Select every line holding the word "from" and copy it.

[Source data start]

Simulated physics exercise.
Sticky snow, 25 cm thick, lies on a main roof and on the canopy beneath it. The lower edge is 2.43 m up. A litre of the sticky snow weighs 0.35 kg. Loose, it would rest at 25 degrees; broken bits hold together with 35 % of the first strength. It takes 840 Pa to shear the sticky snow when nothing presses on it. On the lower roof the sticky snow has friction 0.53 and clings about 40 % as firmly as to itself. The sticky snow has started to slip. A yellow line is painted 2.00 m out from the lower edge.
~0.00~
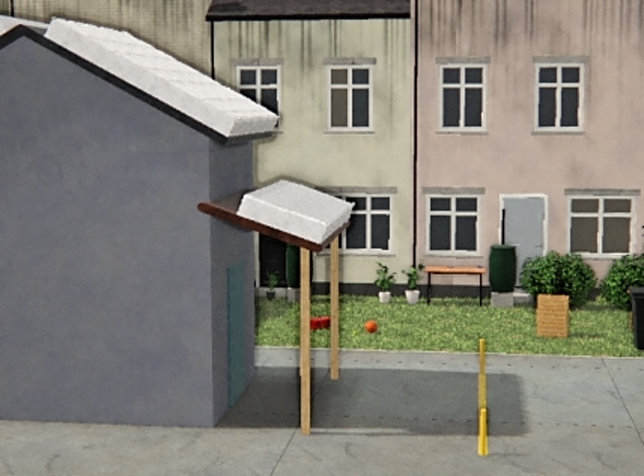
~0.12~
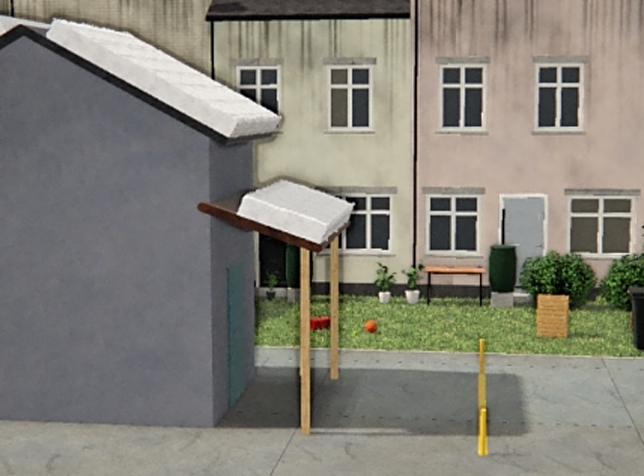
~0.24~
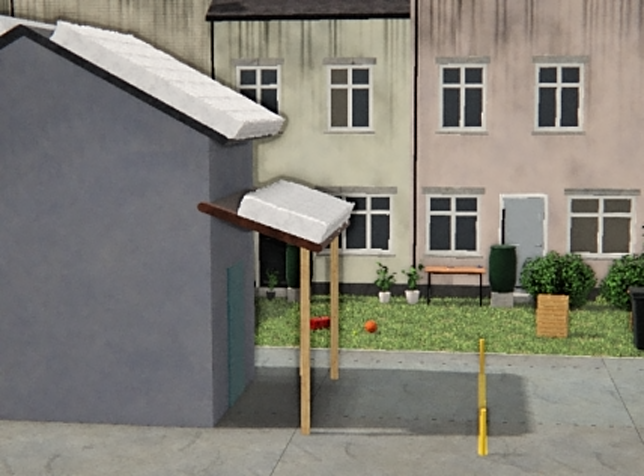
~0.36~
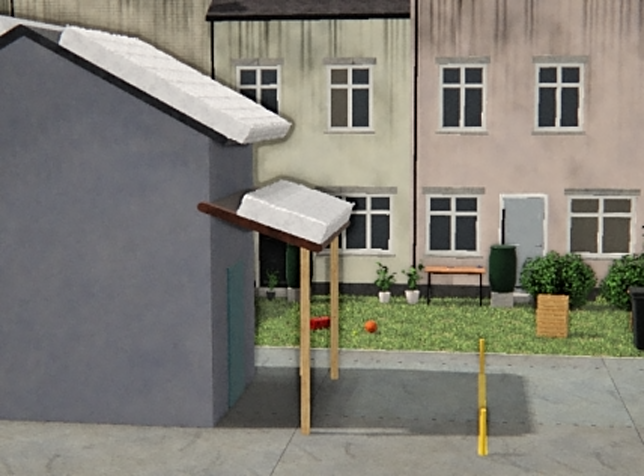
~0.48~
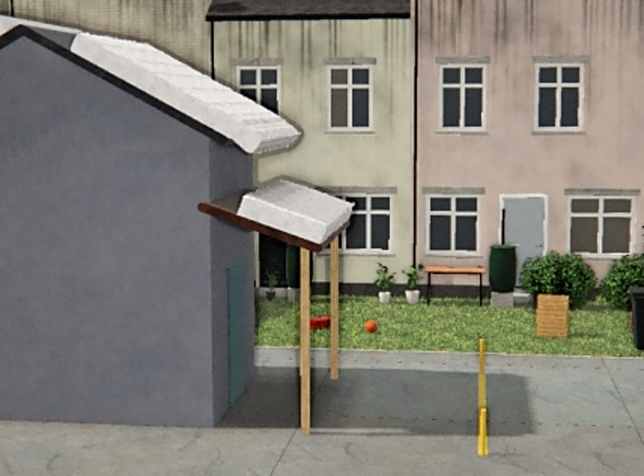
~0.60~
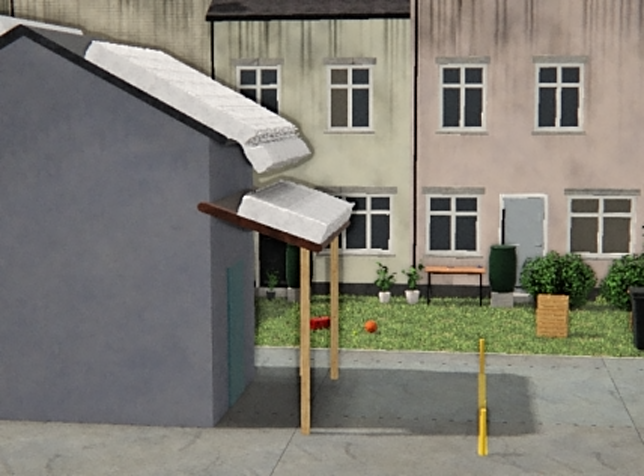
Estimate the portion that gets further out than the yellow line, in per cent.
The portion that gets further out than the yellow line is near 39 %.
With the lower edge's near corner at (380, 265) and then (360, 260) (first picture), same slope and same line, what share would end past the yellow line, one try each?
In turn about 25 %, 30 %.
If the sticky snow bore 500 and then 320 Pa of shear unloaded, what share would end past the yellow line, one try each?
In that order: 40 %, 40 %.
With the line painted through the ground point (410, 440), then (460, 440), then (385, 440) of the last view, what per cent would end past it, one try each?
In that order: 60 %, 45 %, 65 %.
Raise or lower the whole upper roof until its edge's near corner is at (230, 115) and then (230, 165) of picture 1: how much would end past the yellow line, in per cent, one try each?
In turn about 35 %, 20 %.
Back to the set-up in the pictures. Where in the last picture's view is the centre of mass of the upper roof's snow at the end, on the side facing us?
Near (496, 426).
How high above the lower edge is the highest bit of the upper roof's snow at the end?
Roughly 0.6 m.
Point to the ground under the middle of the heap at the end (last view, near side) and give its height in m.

[Source data end]
[Source data start]

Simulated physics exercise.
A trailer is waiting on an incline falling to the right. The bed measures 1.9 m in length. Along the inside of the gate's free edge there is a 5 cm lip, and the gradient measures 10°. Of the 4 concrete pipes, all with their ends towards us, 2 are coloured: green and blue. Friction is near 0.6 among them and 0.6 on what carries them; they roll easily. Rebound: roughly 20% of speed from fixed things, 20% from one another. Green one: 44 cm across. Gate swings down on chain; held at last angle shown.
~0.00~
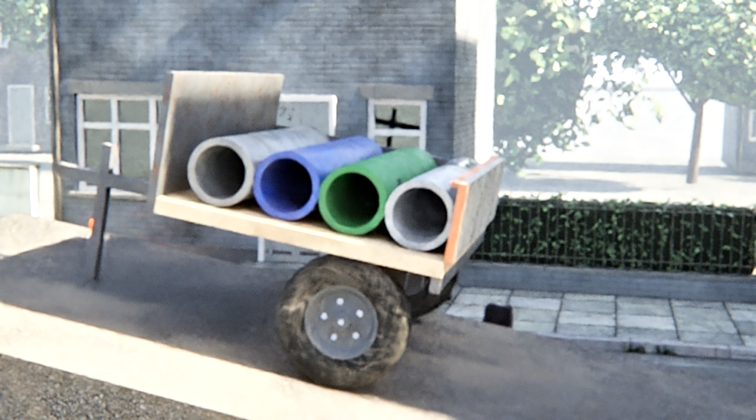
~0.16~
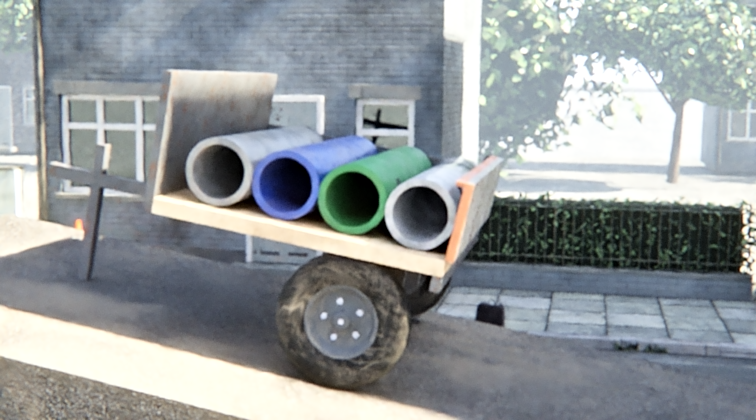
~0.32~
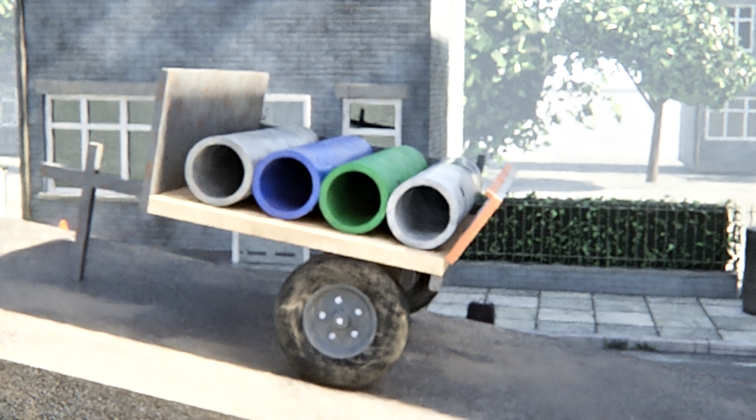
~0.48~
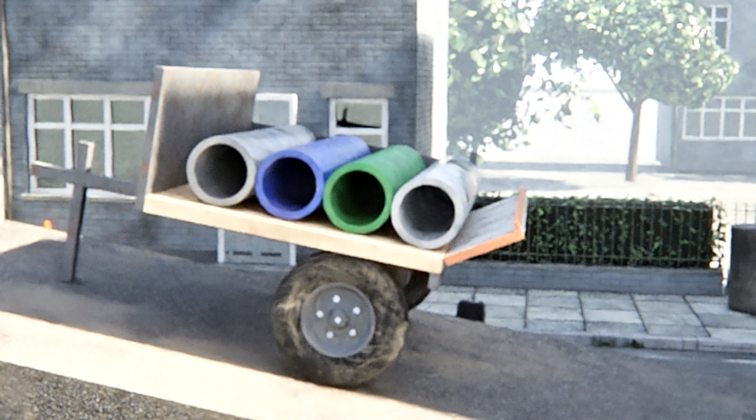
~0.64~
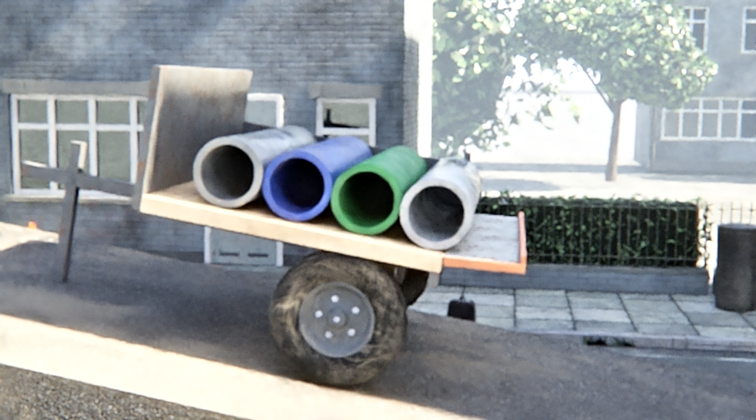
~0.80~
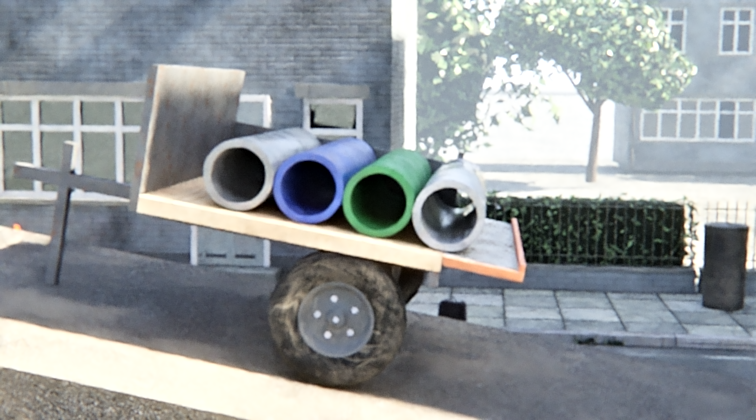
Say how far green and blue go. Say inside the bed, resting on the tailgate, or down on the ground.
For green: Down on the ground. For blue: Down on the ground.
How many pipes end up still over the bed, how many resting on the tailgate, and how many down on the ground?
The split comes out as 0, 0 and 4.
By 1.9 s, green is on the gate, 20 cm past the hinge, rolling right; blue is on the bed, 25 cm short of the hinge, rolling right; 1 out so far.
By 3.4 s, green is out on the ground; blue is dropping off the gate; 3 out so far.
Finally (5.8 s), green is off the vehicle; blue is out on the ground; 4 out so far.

[Source data end]
[Source data start]

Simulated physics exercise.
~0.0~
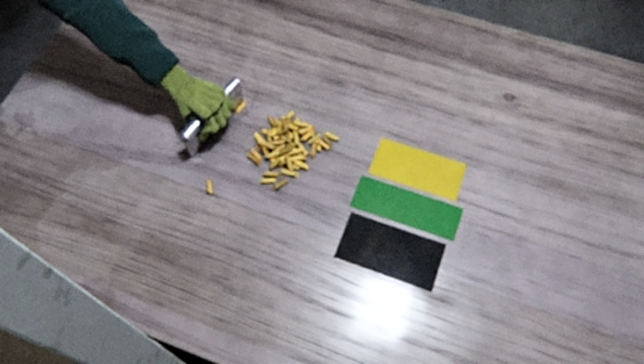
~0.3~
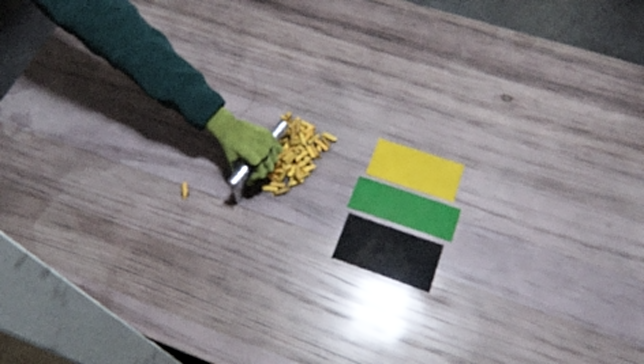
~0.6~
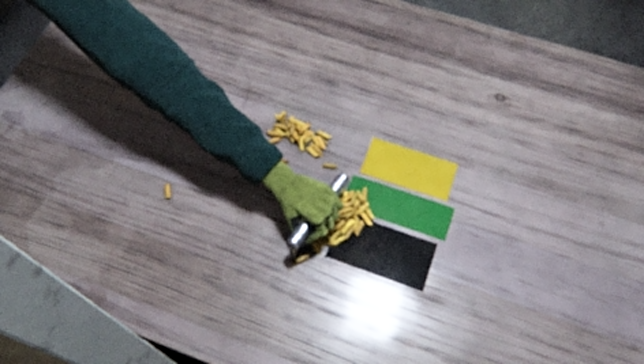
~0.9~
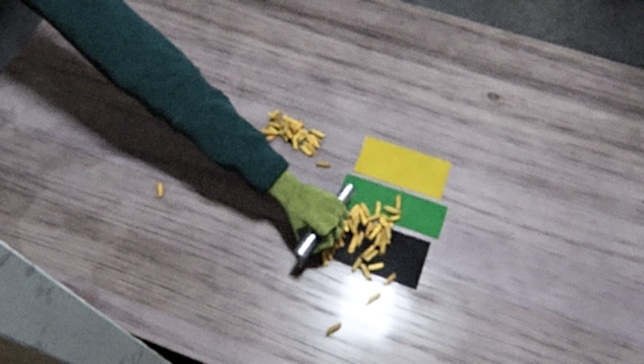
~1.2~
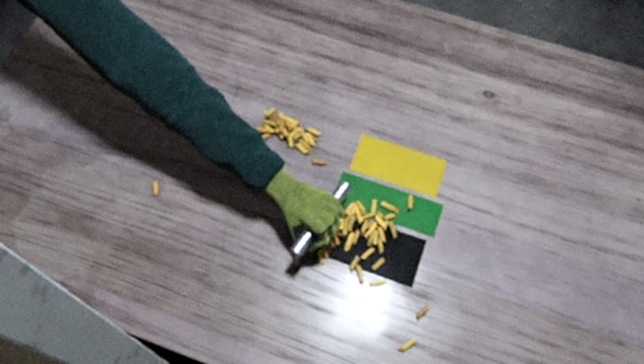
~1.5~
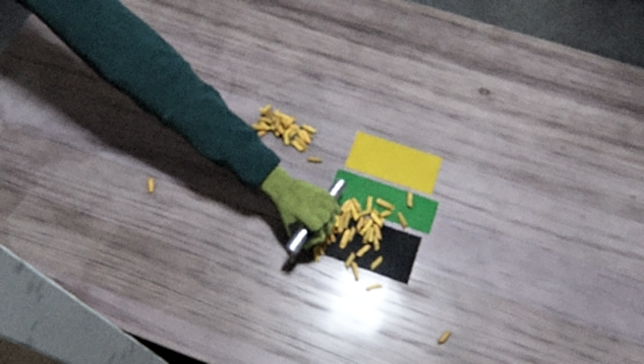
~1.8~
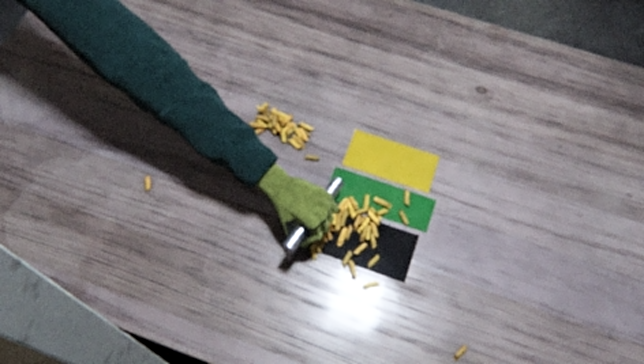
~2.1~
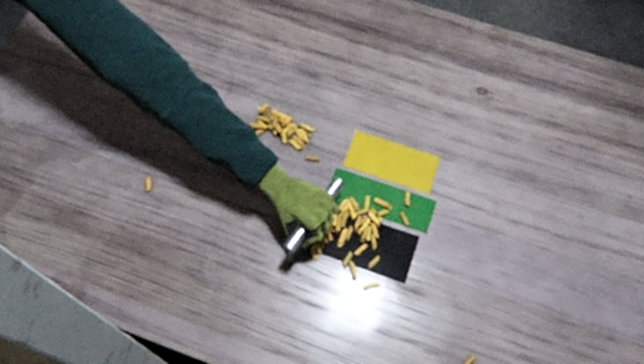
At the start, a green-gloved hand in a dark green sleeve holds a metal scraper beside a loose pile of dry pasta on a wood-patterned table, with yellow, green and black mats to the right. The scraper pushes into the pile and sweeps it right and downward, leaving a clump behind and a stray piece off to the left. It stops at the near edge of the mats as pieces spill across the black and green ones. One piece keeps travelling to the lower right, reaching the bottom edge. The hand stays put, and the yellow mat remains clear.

[Source data end]

Solution to this task |
Sticky snow, 25 cm thick, lies on a main roof and on the canopy beneath it. The lower edge is 2.43 m up. A litre of the sticky snow weighs 0.35 kg. Loose, it would rest at 25 degrees; broken bits hold together with 35 % of the first strength. It takes 840 Pa to shear the sticky snow when nothing presses on it. On the lower roof the sticky snow has friction 0.53 and clings about 40 % as firmly as to itself. The sticky snow has started to slip. A yellow line is painted 2.00 m out from the lower edge.
A trailer is waiting on an incline falling to the right. The bed measures 1.9 m in length. Along the inside of the gate's free edge there is a 5 cm lip, and the gradient measures 10°. Of the 4 concrete pipes, all with their ends towards us, 2 are coloured: green and blue. Friction is near 0.6 among them and 0.6 on what carries them; they roll easily. Rebound: roughly 20% of speed from fixed things, 20% from one another. Green one: 44 cm across. Gate swings down on chain; held at last angle shown.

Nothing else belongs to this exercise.